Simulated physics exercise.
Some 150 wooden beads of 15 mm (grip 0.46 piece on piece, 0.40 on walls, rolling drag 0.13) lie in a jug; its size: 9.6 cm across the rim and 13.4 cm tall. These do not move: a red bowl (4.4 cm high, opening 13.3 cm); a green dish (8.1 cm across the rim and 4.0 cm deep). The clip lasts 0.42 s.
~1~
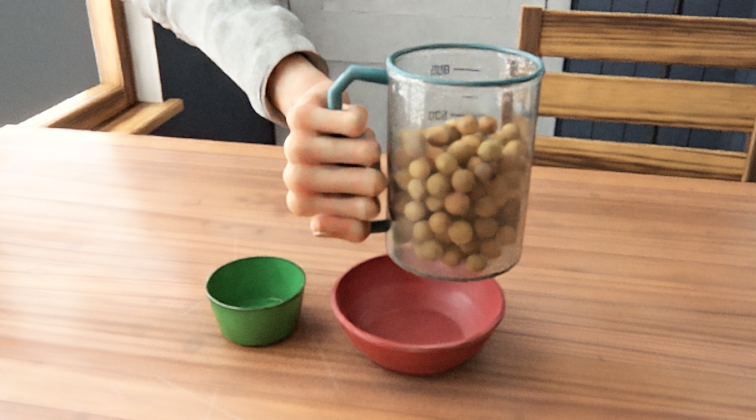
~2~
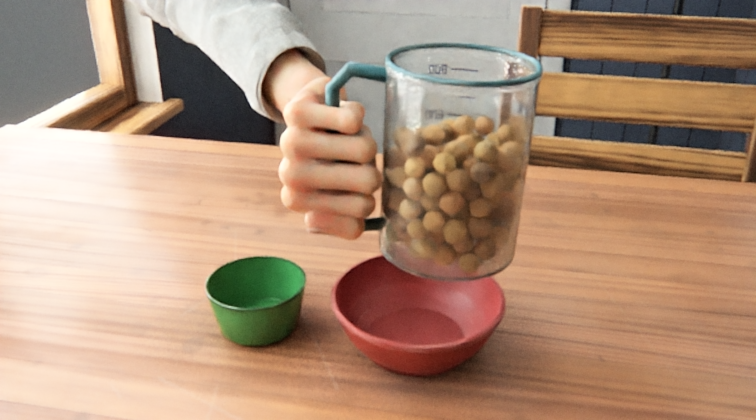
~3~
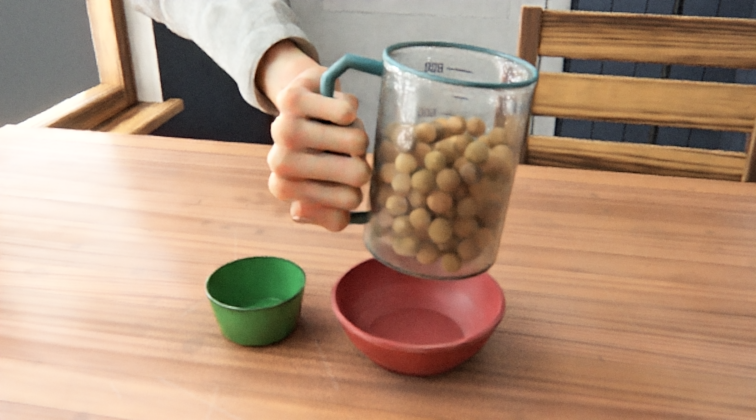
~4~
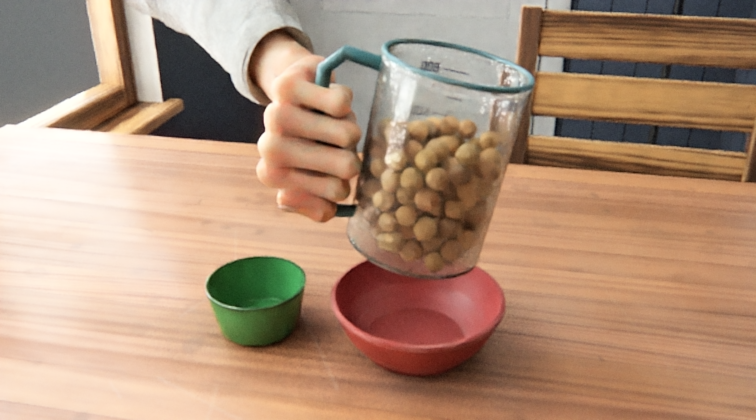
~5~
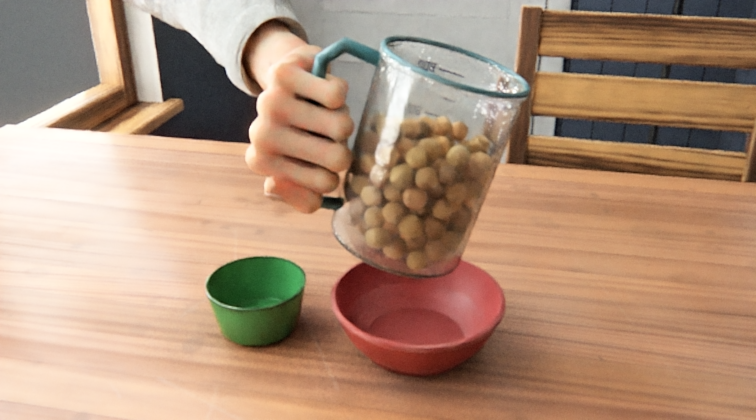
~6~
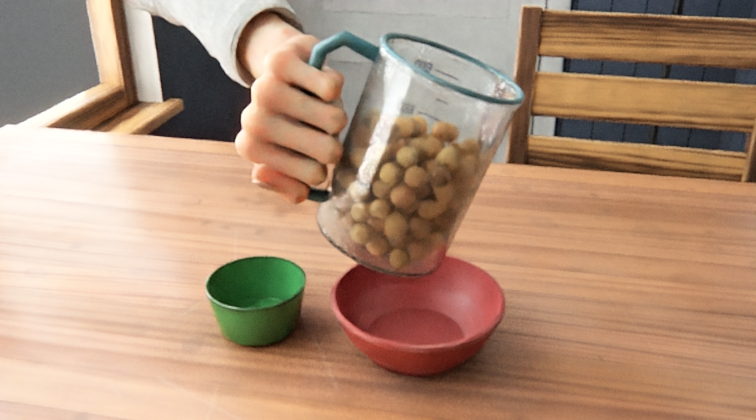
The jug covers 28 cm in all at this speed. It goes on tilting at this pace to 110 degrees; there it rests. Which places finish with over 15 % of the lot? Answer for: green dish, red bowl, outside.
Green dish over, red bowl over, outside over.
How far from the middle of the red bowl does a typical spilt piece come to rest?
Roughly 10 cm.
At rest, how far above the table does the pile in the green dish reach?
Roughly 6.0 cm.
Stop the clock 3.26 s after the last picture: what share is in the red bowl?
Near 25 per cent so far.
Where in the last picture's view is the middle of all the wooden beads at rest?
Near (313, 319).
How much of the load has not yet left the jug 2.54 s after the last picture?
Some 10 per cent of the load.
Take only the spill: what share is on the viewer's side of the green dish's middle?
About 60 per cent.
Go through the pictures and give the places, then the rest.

------------------------------------------------

* [GIVEN PROBLEM] Take the lines above from the one holding "The jug covers" to the last and output them exactly.

* [TASK RESULT]
The jug covers 28 cm in all at this speed. It goes on tilting at this pace to 110 degrees; there it rests. Which places finish with over 15 % of the lot? Answer for: green dish, red bowl, outside.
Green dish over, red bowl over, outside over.
How far from the middle of the red bowl does a typical spilt piece come to rest?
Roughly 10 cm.
At rest, how far above the table does the pile in the green dish reach?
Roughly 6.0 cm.
Stop the clock 3.26 s after the last picture: what share is in the red bowl?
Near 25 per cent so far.
Where in the last picture's view is the middle of all the wooden beads at rest?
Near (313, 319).
How much of the load has not yet left the jug 2.54 s after the last picture?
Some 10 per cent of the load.
Take only the spill: what share is on the viewer's side of the green dish's middle?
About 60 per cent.
Go through the pictures and give the places, then the rest.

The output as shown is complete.